■ Brief ■
For each line in the data below that holds "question", return a copy.

==== Data provided ====

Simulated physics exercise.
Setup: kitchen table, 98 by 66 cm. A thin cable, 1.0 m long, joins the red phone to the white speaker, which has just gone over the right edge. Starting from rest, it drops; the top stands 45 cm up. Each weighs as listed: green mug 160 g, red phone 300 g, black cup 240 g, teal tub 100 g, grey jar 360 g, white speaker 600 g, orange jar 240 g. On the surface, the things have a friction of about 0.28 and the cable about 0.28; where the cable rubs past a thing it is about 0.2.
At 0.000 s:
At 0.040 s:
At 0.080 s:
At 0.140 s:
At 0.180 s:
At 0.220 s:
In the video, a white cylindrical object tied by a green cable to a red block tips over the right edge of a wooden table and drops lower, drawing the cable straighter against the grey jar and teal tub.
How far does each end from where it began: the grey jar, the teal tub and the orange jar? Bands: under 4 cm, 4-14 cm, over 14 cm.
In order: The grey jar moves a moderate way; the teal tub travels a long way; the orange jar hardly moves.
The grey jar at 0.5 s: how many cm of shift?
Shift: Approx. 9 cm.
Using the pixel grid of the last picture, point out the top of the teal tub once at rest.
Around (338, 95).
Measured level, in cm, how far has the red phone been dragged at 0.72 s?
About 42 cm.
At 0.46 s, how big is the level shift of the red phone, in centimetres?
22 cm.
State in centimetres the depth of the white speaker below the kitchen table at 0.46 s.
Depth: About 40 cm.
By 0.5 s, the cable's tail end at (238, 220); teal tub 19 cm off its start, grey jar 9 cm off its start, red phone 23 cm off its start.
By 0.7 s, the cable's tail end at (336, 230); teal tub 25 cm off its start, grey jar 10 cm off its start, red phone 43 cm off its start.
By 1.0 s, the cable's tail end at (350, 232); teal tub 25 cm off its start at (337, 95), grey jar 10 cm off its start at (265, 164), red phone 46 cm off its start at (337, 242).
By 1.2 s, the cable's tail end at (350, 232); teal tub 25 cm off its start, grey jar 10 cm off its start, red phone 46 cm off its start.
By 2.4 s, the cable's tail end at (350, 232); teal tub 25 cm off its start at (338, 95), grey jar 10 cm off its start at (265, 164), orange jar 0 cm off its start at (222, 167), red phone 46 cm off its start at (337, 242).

====
==== Data provided ====

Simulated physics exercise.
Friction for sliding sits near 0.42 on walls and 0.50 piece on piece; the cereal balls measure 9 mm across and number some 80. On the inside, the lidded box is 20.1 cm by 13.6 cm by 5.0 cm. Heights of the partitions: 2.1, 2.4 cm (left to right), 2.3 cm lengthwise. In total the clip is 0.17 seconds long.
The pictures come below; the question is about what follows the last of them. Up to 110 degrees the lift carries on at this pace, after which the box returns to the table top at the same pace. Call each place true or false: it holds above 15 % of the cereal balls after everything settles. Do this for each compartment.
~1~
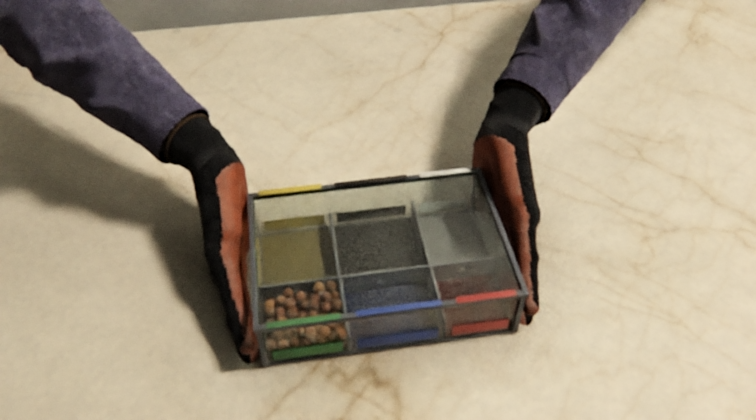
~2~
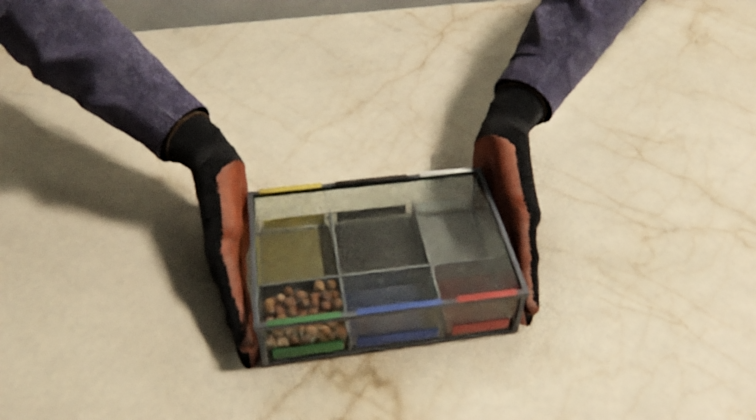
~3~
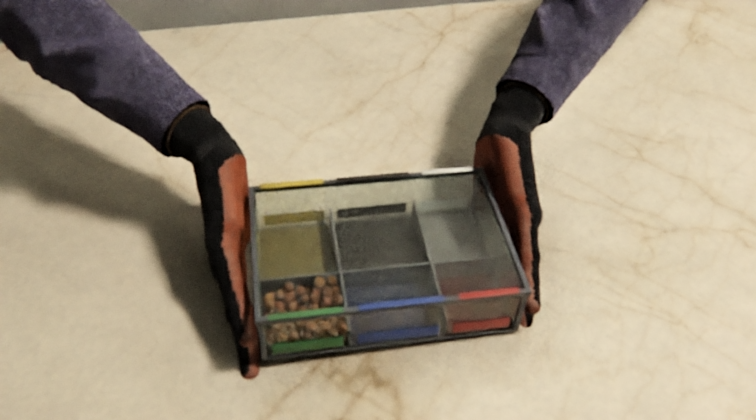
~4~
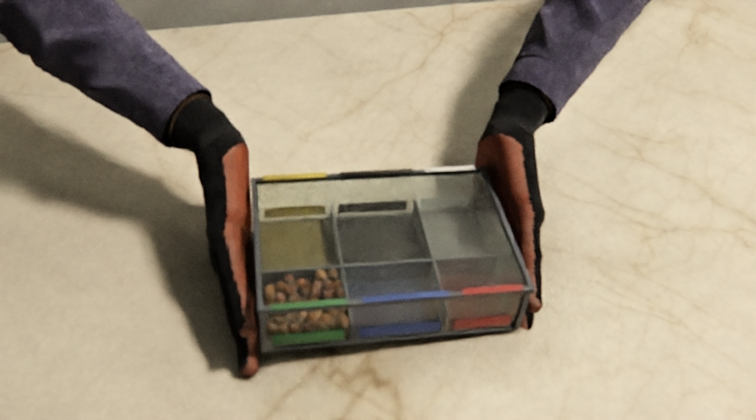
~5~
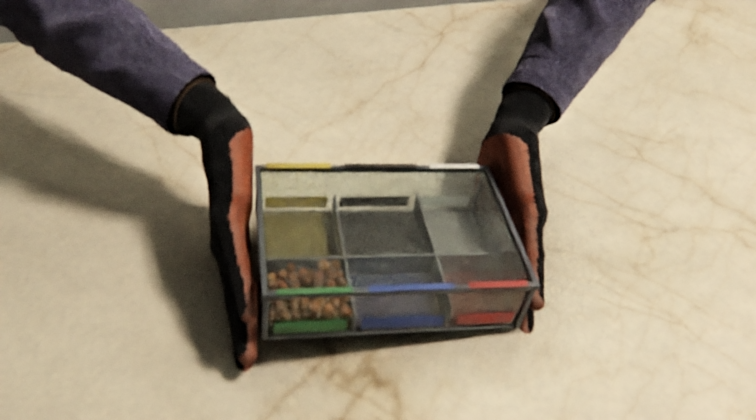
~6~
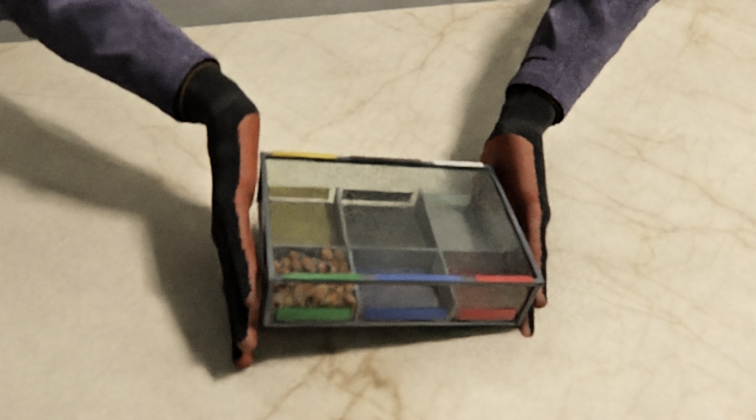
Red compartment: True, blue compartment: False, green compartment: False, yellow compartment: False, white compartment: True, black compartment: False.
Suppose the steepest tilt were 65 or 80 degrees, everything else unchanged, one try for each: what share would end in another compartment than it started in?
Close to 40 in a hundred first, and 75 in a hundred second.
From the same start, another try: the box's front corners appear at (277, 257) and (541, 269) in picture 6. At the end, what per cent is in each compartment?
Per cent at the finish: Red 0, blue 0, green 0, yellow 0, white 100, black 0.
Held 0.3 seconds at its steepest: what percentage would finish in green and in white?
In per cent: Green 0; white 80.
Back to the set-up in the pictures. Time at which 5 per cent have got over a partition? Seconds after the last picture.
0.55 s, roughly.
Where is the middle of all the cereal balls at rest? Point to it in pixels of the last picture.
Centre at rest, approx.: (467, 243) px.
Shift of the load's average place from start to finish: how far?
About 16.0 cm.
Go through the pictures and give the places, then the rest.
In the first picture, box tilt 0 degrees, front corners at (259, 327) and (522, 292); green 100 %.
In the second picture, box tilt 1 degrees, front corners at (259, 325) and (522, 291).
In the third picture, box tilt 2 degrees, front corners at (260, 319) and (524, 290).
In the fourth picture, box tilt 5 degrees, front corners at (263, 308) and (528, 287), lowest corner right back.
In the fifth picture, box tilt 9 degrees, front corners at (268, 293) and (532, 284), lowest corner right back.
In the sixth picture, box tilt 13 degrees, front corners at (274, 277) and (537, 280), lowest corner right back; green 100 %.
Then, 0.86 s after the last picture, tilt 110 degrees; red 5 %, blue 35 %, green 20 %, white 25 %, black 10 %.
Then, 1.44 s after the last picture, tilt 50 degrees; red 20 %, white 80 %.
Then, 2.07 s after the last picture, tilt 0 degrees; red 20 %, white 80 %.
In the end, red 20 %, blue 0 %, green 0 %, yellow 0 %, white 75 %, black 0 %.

====
==== Data provided ====

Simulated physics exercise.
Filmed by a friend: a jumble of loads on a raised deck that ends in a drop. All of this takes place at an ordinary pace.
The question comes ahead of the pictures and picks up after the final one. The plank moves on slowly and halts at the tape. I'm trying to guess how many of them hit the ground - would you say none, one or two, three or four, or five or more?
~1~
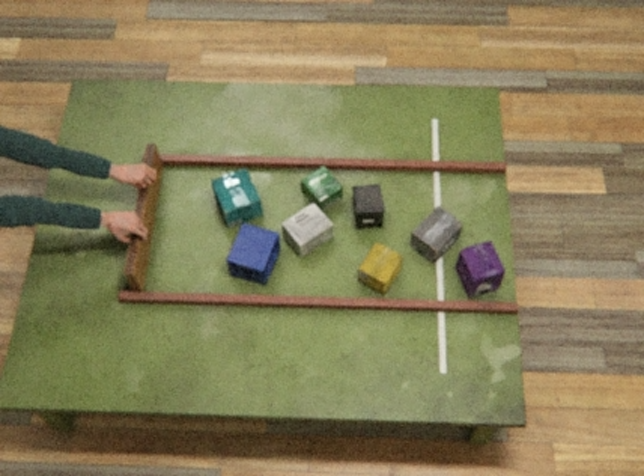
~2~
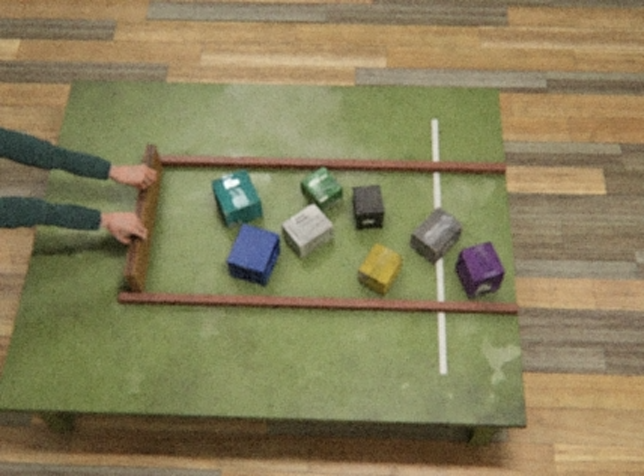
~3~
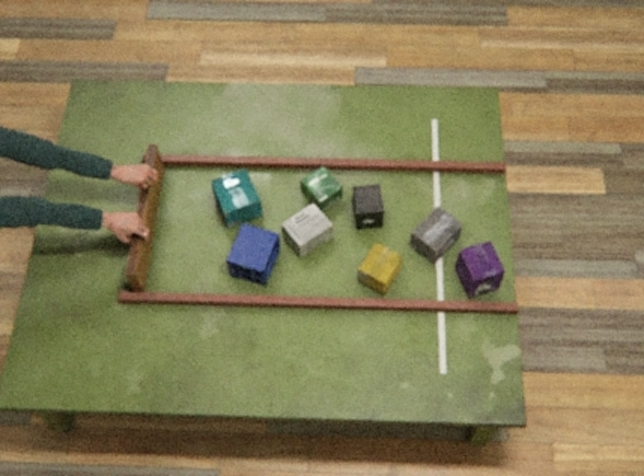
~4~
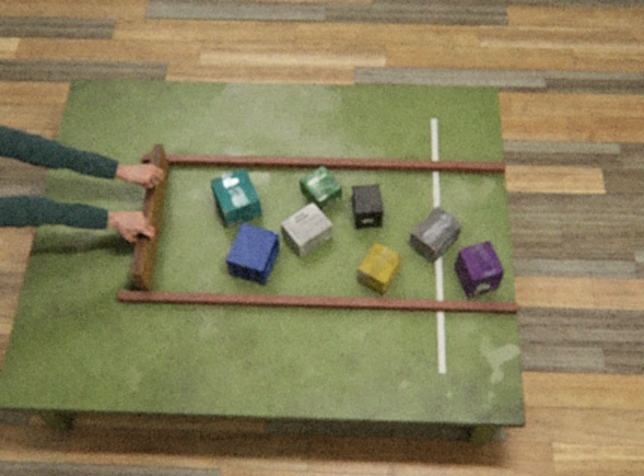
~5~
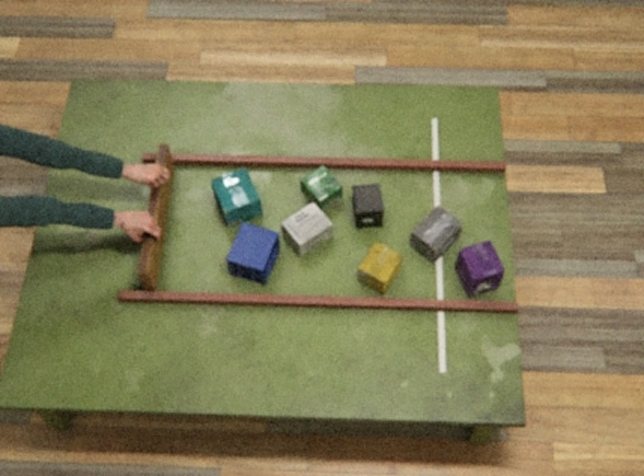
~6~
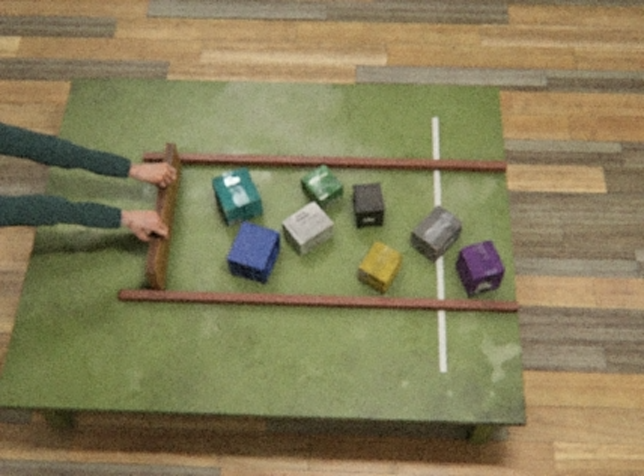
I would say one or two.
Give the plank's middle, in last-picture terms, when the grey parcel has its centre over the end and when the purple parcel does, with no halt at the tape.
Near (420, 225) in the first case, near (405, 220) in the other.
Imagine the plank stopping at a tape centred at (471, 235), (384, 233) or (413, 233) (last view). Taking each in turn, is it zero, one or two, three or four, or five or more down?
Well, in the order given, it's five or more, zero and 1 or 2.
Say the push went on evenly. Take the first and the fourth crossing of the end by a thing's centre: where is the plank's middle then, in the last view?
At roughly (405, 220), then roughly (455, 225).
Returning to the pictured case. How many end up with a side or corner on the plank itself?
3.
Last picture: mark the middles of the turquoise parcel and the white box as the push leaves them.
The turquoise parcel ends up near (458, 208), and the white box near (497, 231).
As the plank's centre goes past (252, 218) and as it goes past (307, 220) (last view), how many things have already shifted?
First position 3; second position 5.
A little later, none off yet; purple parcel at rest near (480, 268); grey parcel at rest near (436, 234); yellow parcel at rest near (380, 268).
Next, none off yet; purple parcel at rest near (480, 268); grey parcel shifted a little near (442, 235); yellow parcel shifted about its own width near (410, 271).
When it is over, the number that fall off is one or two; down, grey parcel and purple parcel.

====

■ Complete response ■
The pictures come below; the question is about what follows the last of them. Up to 110 degrees the lift carries on at this pace, after which the box returns to the table top at the same pace. Call each place true or false: it holds above 15 % of the cereal balls after everything settles. Do this for each compartment.
The question comes ahead of the pictures and picks up after the final one. The plank moves on slowly and halts at the tape. I'm trying to guess how many of them hit the ground - would you say none, one or two, three or four, or five or more?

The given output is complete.